--- begin ---
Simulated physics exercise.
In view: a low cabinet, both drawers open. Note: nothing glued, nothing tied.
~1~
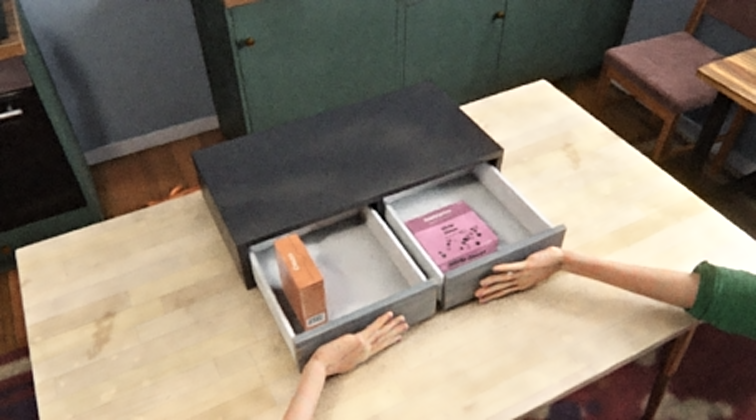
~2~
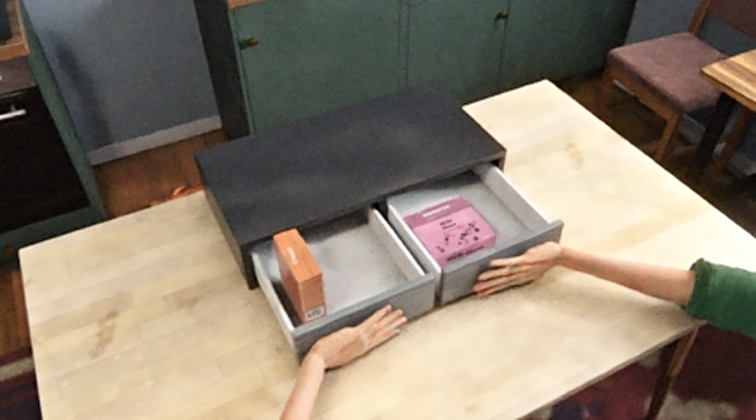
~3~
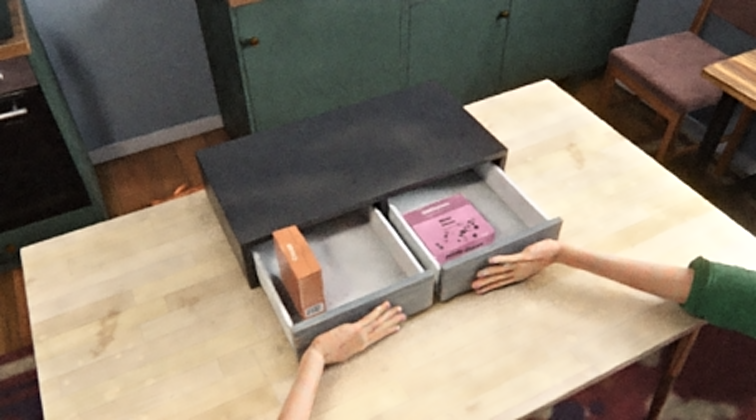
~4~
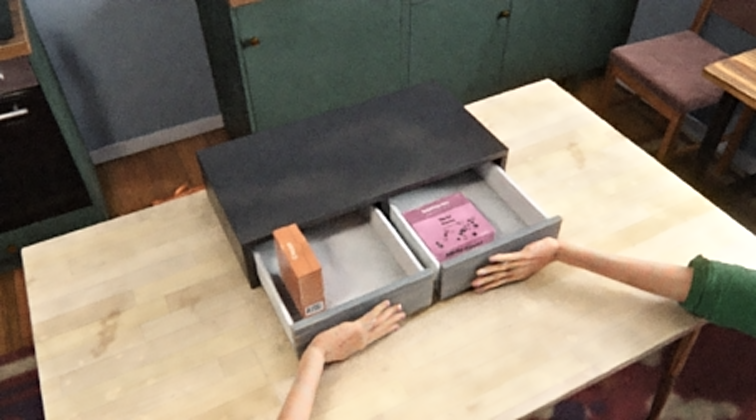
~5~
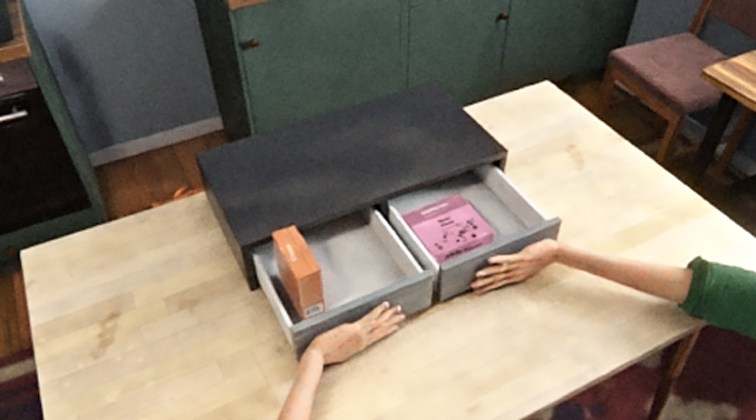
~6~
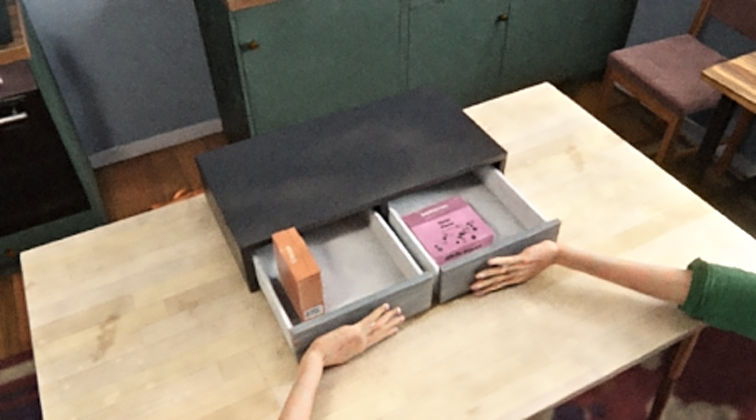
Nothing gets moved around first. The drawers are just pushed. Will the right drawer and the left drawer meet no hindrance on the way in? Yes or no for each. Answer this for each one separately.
Right drawer: Yes; left drawer: No.
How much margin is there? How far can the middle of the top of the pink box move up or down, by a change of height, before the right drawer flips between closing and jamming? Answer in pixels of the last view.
Move it up by around 12 pixels.
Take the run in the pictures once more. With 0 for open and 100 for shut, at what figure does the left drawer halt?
About 35 per cent.
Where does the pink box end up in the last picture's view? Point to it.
(395, 172).
Then, 0.32 s later than the last frame, right drawer starting in; left drawer starting in.
Then, 0.62 s later than the last frame, right drawer about half in; left drawer stopped, still ajar.
When it is over, the right drawer goes all the way in; the left drawer will not close.
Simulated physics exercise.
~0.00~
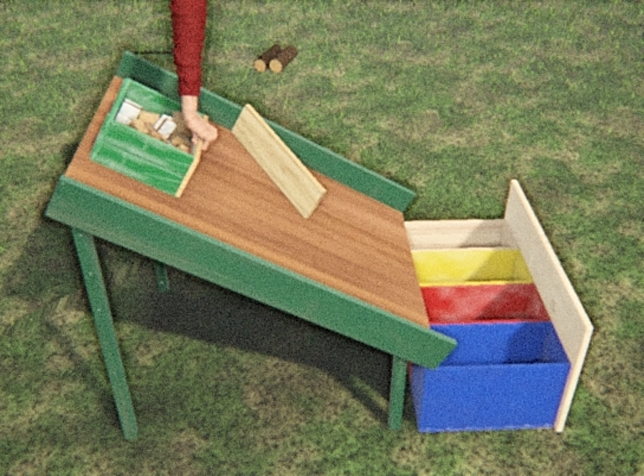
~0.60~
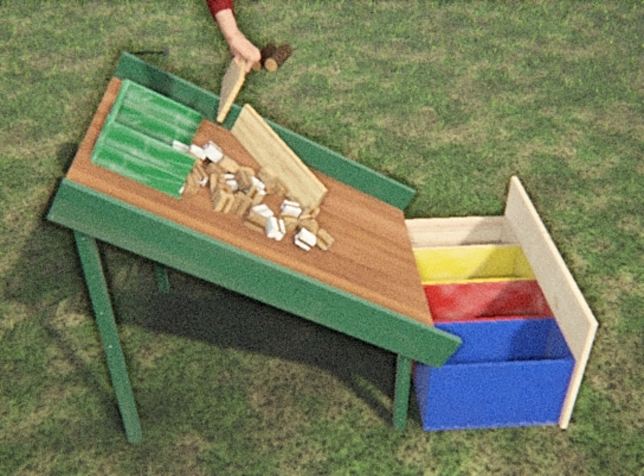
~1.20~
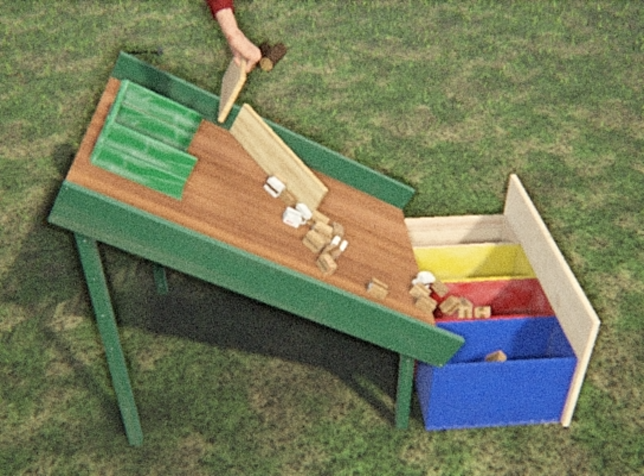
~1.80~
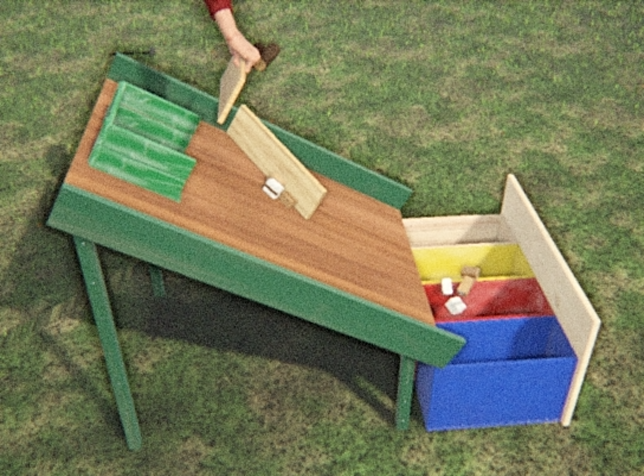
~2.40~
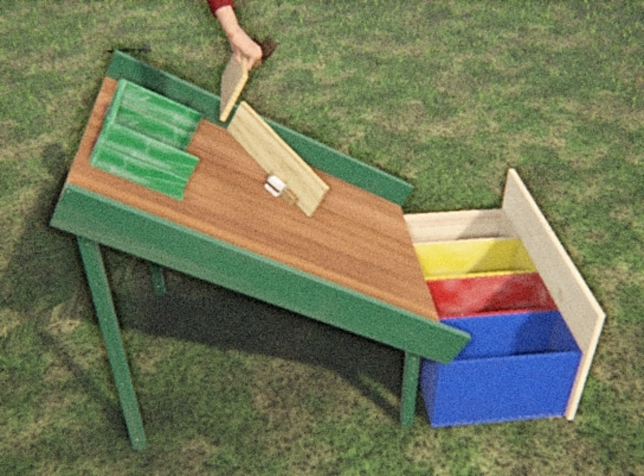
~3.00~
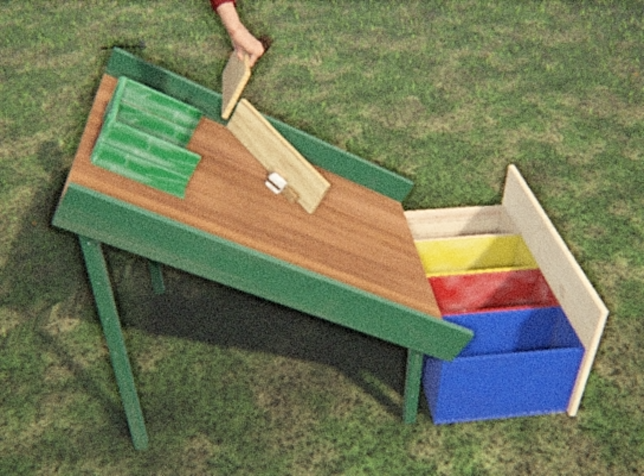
A sloping wooden table with green rails stands on grass, seen from above, its low right edge leading to a row of open bins, pale wood, yellow, red and blue, backed by a pale board. A hand in a red sleeve reaches to a green pen of small tan and white blocks at the upper left. The hand lifts the gate away, and the blocks spill down past an angled board. Many tumble into the red bin and some into the blue. A few stay caught against the angled board, while the hand still holds the gate clear.
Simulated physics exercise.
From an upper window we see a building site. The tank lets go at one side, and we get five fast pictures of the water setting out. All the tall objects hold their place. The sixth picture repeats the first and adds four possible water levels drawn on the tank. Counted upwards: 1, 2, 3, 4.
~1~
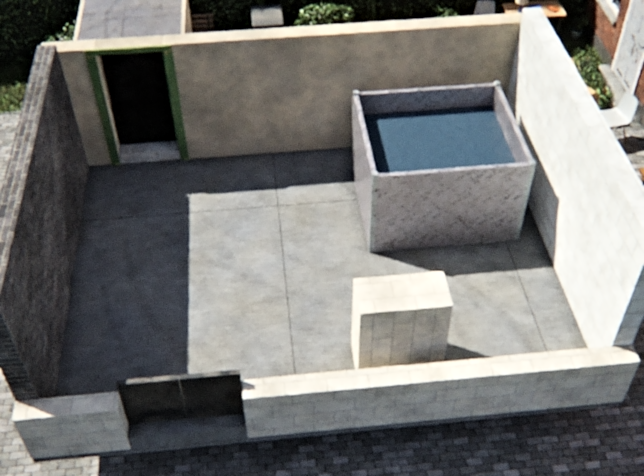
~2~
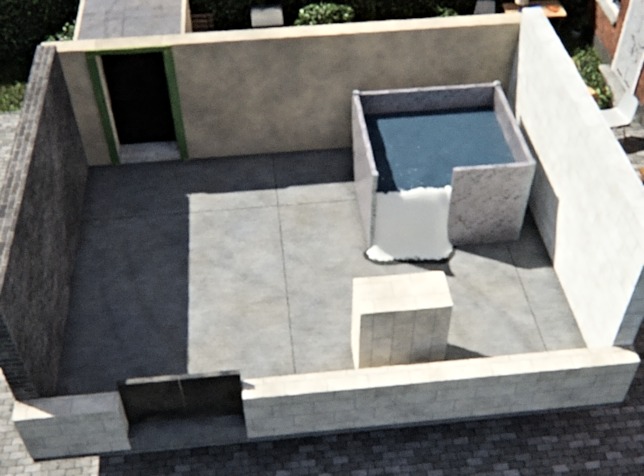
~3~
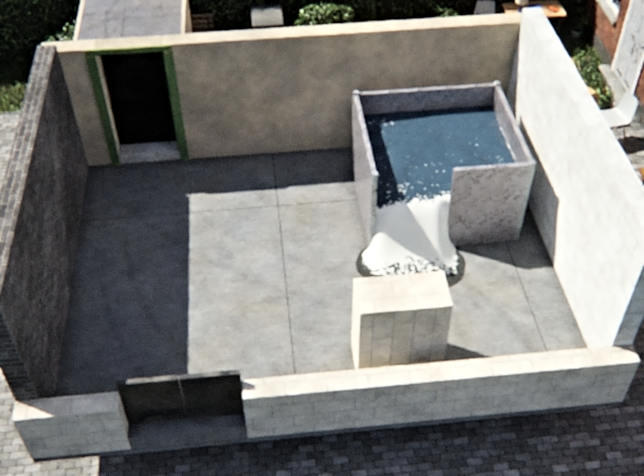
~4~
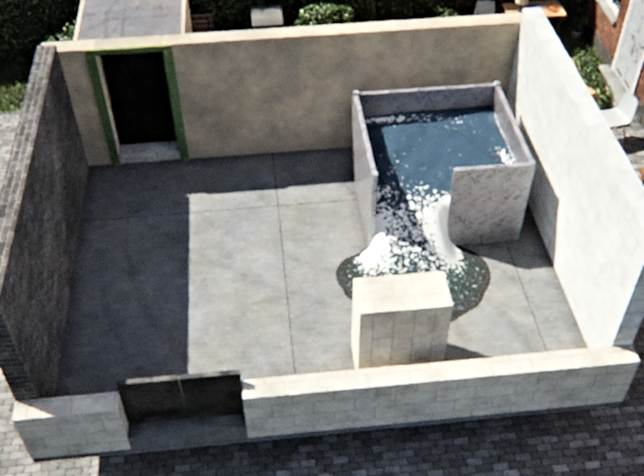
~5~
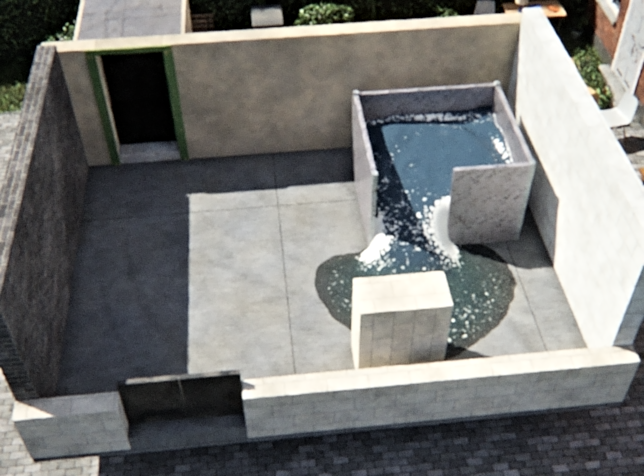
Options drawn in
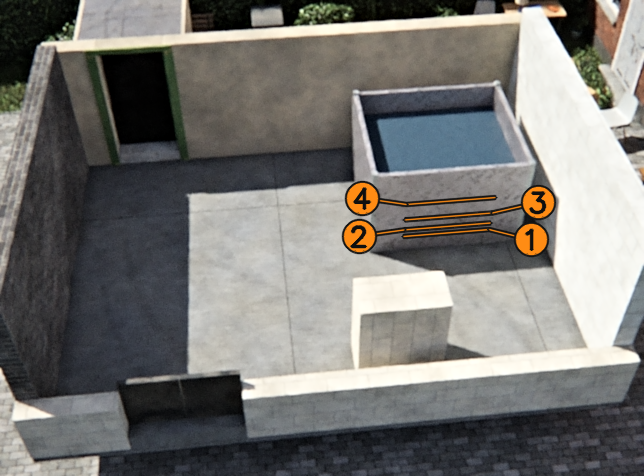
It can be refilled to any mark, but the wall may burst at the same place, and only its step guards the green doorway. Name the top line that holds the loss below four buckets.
The answer is mark 4.
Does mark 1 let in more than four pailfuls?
No.
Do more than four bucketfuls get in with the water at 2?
No, not at all.
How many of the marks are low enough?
--- end ---
Required task ->
From the data above, copy each line that has the string "drawn".

Exercise result ->
From an upper window we see a building site. The tank lets go at one side, and we get five fast pictures of the water setting out. All the tall objects hold their place. The sixth picture repeats the first and adds four possible water levels drawn on the tank. Counted upwards: 1, 2, 3, 4.
Options drawn in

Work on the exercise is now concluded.